++++ RECORDS TO PROCESS ++++
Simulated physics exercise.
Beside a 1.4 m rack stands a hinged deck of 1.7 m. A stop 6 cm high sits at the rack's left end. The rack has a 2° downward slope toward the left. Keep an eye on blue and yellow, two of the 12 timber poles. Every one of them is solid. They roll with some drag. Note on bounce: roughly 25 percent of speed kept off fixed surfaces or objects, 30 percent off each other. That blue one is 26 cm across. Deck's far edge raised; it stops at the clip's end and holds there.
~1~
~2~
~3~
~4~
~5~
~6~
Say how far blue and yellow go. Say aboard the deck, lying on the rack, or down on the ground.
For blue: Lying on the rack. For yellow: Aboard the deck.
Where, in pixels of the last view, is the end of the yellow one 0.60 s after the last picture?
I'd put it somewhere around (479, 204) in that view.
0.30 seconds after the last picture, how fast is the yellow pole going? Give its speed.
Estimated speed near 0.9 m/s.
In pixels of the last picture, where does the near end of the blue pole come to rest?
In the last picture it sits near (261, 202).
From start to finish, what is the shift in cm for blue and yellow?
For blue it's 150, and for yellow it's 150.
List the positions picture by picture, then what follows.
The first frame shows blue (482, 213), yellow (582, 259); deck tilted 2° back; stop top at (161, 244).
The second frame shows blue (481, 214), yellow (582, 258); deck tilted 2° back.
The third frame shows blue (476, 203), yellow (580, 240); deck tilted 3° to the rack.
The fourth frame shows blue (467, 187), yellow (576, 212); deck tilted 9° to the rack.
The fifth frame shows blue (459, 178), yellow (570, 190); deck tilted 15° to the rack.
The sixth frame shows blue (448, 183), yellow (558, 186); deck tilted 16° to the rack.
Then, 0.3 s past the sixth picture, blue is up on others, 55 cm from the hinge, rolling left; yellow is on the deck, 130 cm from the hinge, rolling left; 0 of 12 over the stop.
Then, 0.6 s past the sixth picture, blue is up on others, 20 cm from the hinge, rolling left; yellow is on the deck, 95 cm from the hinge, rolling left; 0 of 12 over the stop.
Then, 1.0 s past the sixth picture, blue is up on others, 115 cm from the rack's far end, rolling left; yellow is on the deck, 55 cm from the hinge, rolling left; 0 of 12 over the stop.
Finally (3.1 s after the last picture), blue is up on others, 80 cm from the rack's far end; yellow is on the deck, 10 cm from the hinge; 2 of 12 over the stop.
++++
++++ RECORDS TO PROCESS ++++
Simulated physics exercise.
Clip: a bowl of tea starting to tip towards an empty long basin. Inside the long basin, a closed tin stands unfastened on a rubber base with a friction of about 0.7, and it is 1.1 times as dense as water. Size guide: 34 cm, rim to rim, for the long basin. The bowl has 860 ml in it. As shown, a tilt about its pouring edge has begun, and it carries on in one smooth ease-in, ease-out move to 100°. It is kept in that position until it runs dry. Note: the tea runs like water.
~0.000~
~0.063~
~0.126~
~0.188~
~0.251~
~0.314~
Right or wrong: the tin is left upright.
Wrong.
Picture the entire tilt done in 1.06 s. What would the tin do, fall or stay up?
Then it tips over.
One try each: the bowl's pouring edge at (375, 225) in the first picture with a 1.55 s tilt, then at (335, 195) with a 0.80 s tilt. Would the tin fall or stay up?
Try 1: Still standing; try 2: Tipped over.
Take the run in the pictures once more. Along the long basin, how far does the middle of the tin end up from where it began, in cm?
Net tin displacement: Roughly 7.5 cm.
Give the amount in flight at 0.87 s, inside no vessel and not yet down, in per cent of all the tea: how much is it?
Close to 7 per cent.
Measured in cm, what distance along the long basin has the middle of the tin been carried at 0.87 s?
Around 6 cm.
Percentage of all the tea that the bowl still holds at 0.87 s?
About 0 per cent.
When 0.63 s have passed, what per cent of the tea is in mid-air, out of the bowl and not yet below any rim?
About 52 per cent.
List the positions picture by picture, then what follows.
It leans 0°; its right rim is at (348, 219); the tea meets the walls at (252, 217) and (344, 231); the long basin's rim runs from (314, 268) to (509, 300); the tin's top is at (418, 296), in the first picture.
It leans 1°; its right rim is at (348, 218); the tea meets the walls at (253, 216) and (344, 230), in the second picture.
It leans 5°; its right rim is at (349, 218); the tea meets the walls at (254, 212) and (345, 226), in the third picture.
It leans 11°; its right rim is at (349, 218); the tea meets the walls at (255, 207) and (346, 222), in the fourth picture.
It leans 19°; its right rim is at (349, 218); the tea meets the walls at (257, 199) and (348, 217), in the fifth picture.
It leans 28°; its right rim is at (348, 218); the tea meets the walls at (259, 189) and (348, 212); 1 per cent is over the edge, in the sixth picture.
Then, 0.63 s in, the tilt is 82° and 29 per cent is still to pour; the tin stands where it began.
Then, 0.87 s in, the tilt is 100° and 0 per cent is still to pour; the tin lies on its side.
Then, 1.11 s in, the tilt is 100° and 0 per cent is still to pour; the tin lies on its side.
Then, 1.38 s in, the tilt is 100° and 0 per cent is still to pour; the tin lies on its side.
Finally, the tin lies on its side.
++++
++++ RECORDS TO PROCESS ++++
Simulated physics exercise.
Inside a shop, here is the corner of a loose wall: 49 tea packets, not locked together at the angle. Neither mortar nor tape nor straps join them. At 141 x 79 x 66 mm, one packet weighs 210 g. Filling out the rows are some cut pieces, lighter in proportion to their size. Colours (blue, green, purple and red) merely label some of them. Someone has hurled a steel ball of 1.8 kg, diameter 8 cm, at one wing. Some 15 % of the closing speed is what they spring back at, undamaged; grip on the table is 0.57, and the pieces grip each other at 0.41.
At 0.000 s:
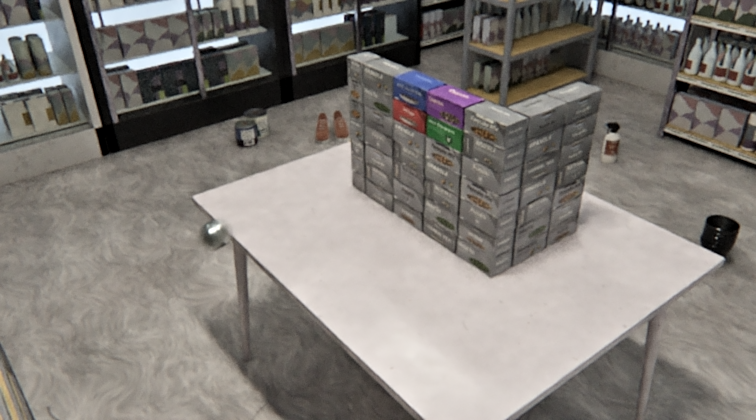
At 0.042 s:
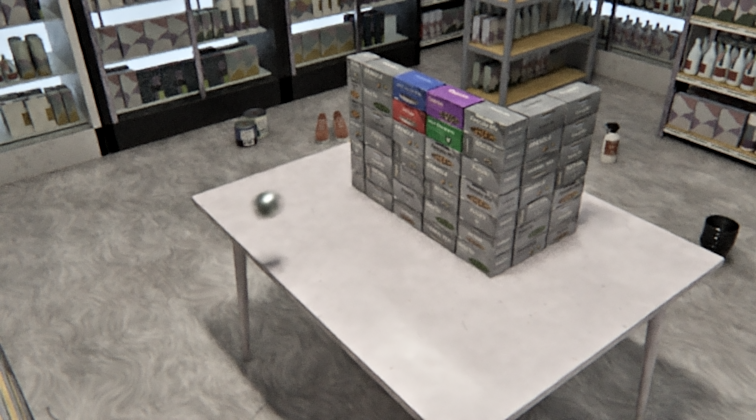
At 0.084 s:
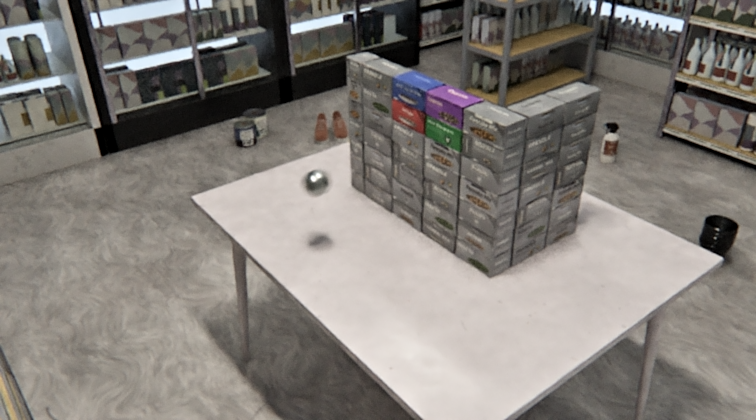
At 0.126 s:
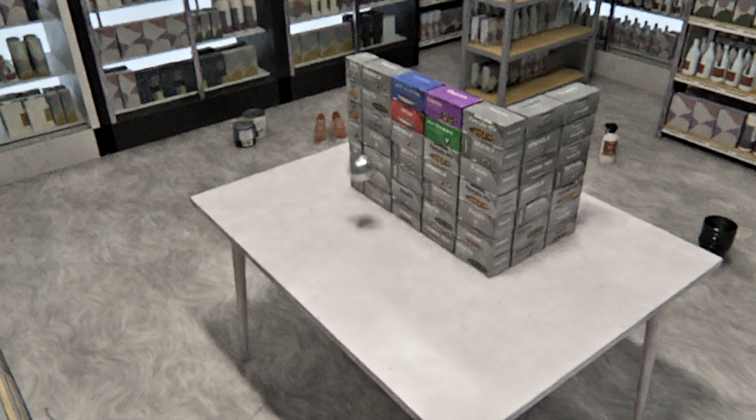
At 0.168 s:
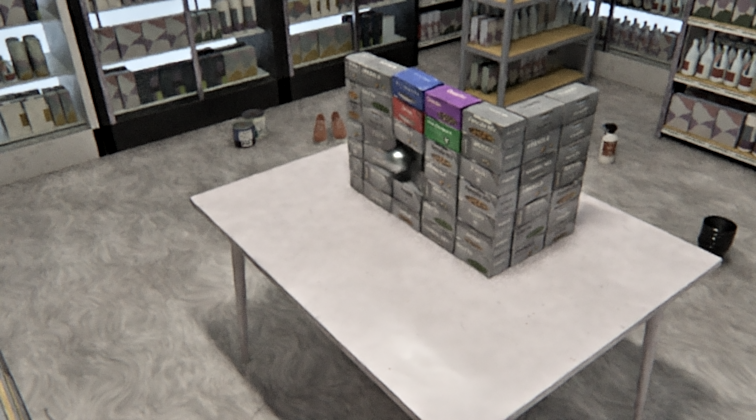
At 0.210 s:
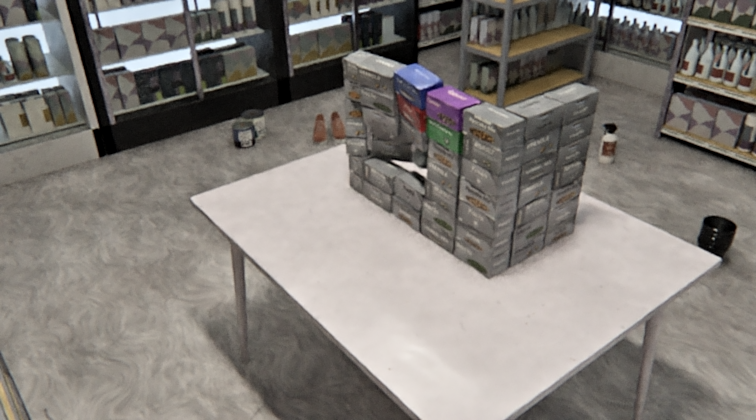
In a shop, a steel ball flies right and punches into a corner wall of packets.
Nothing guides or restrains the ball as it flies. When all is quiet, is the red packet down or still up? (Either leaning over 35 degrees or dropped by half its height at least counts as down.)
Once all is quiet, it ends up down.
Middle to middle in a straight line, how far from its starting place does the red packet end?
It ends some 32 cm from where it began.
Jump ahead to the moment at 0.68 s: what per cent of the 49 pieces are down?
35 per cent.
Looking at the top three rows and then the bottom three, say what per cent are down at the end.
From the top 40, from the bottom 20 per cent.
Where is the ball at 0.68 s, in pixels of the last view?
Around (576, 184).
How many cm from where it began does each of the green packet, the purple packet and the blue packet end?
++++
:: SET PROBLEM ::
Locate the word "purple" in the records and collect each line it appears in.

:: RESULT ::
Inside a shop, here is the corner of a loose wall: 49 tea packets, not locked together at the angle. Neither mortar nor tape nor straps join them. At 141 x 79 x 66 mm, one packet weighs 210 g. Filling out the rows are some cut pieces, lighter in proportion to their size. Colours (blue, green, purple and red) merely label some of them. Someone has hurled a steel ball of 1.8 kg, diameter 8 cm, at one wing. Some 15 % of the closing speed is what they spring back at, undamaged; grip on the table is 0.57, and the pieces grip each other at 0.41.
How many cm from where it began does each of the green packet, the purple packet and the blue packet end?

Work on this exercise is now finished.